> **What this task involves**: Omit the pictures, please, and give each record below again exactly.

# Start of Task input

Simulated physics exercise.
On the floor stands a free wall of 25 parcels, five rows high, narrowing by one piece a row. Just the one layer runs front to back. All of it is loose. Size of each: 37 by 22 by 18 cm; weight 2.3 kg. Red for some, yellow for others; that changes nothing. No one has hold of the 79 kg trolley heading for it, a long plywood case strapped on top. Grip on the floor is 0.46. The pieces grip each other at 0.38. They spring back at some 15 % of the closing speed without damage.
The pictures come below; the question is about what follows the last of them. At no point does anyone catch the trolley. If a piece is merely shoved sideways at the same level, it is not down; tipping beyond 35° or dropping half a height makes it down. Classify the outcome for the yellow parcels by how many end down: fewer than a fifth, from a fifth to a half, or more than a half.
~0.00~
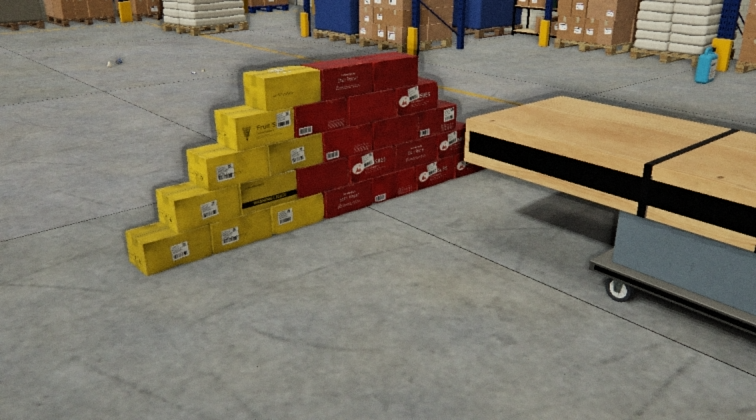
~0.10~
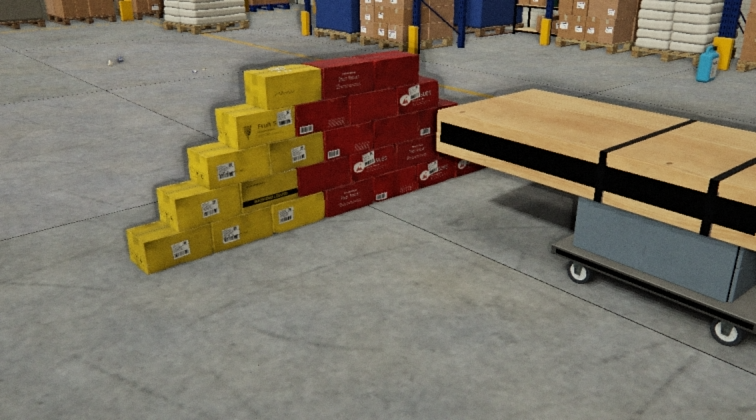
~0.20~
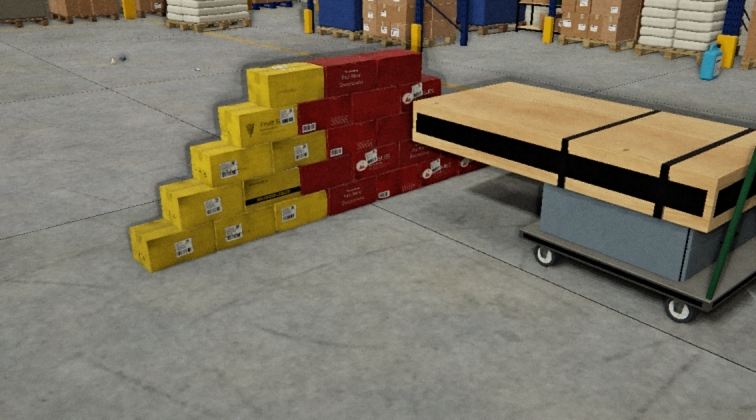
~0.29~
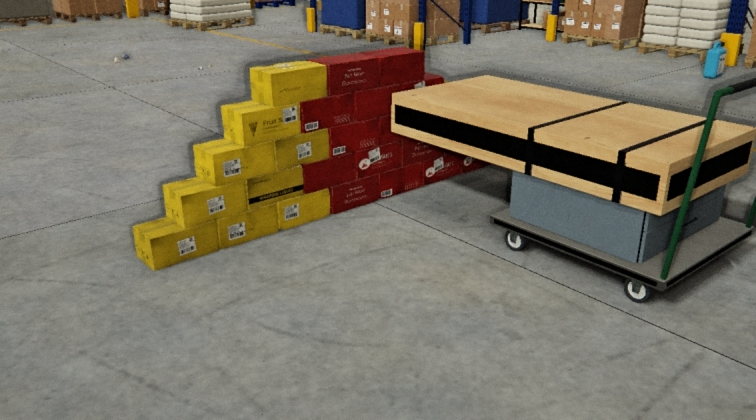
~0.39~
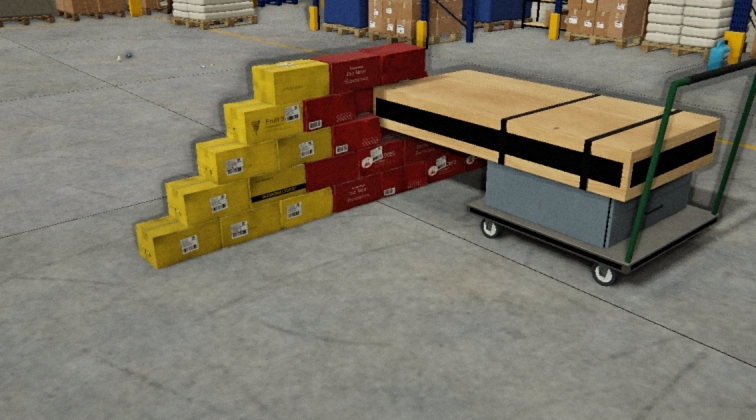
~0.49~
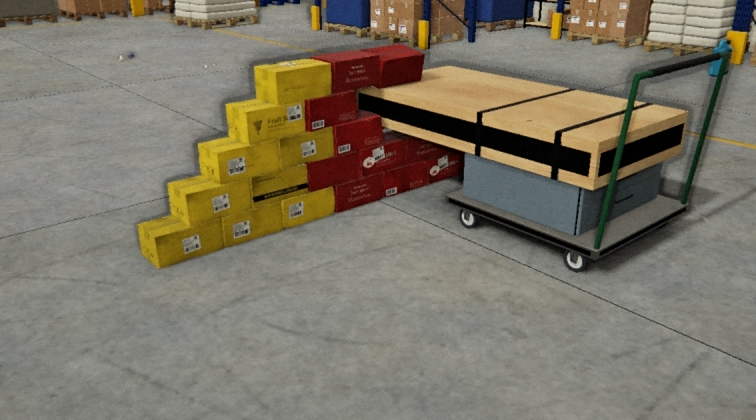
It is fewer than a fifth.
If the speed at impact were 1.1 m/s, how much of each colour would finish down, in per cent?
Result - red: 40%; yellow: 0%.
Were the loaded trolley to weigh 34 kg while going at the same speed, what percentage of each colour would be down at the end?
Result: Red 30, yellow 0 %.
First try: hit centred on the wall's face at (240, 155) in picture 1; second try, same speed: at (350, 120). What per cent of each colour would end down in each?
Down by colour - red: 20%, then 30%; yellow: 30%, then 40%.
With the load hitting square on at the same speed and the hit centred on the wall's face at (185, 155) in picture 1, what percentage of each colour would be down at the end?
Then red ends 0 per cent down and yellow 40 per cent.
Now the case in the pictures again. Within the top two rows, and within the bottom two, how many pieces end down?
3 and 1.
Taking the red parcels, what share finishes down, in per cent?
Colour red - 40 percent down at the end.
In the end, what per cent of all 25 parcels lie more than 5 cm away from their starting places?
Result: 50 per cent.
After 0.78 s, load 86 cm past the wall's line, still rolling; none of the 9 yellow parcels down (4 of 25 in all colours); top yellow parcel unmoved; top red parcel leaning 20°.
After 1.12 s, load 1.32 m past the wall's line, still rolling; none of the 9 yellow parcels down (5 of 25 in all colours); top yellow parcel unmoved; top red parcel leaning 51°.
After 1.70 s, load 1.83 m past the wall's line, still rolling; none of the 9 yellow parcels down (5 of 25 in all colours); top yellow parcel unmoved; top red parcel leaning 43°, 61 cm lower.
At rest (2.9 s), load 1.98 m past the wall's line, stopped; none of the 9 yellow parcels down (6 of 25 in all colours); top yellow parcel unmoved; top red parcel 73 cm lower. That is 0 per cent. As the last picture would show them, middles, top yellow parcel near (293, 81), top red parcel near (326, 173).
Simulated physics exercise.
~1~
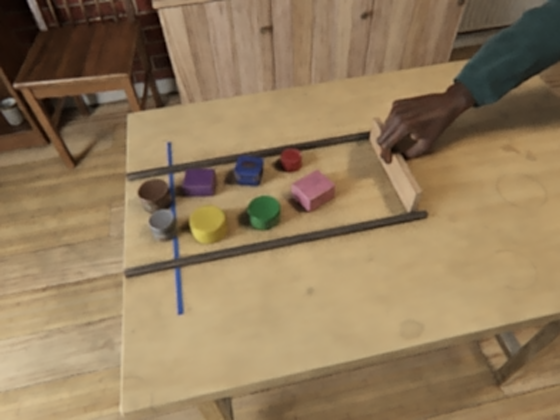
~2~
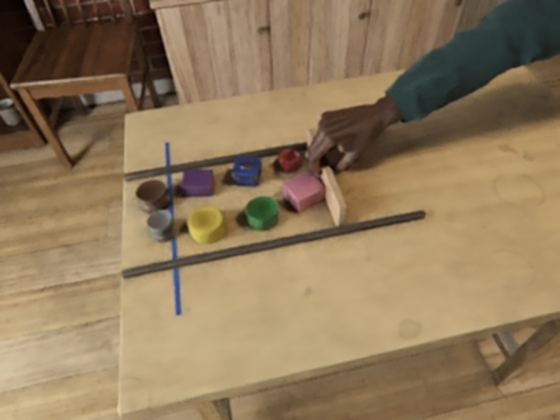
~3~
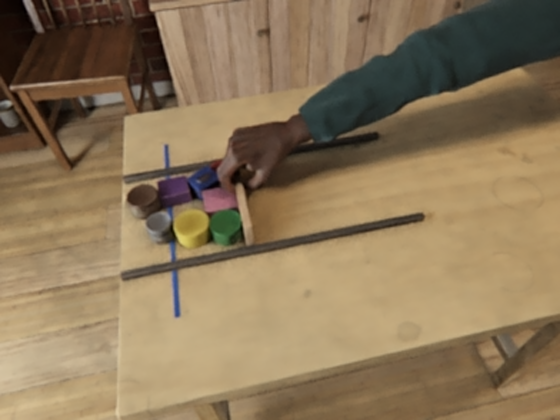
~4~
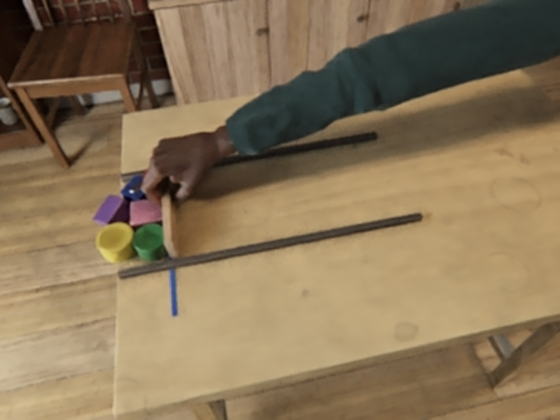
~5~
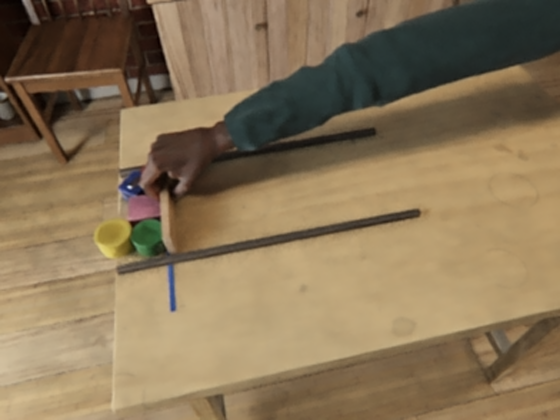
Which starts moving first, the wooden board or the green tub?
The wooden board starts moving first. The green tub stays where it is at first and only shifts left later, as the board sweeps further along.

# End of Task input

> **The response**:
Simulated physics exercise.
On the floor stands a free wall of 25 parcels, five rows high, narrowing by one piece a row. Just the one layer runs front to back. All of it is loose. Size of each: 37 by 22 by 18 cm; weight 2.3 kg. Red for some, yellow for others; that changes nothing. No one has hold of the 79 kg trolley heading for it, a long plywood case strapped on top. Grip on the floor is 0.46. The pieces grip each other at 0.38. They spring back at some 15 % of the closing speed without damage.
The pictures come below; the question is about what follows the last of them. At no point does anyone catch the trolley. If a piece is merely shoved sideways at the same level, it is not down; tipping beyond 35° or dropping half a height makes it down. Classify the outcome for the yellow parcels by how many end down: fewer than a fifth, from a fifth to a half, or more than a half.
~0.00~
~0.10~
~0.20~
~0.29~
~0.39~
~0.49~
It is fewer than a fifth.
If the speed at impact were 1.1 m/s, how much of each colour would finish down, in per cent?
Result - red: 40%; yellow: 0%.
Were the loaded trolley to weigh 34 kg while going at the same speed, what percentage of each colour would be down at the end?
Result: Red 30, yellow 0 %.
First try: hit centred on the wall's face at (240, 155) in picture 1; second try, same speed: at (350, 120). What per cent of each colour would end down in each?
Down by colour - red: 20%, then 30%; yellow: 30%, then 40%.
With the load hitting square on at the same speed and the hit centred on the wall's face at (185, 155) in picture 1, what percentage of each colour would be down at the end?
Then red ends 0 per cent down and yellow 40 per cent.
Now the case in the pictures again. Within the top two rows, and within the bottom two, how many pieces end down?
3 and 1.
Taking the red parcels, what share finishes down, in per cent?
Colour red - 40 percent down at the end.
In the end, what per cent of all 25 parcels lie more than 5 cm away from their starting places?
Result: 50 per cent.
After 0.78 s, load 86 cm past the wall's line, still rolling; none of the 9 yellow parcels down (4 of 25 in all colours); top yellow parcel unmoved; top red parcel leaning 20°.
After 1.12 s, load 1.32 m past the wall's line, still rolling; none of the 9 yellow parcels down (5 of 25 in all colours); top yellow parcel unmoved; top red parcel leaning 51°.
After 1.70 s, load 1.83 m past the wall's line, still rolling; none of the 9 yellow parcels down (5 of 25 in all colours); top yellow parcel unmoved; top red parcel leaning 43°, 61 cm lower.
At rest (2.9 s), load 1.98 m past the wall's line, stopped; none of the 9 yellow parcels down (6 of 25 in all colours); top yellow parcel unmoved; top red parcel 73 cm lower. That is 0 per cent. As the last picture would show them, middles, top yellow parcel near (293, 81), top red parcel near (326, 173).
Simulated physics exercise.
~1~
~2~
~3~
~4~
~5~
Which starts moving first, the wooden board or the green tub?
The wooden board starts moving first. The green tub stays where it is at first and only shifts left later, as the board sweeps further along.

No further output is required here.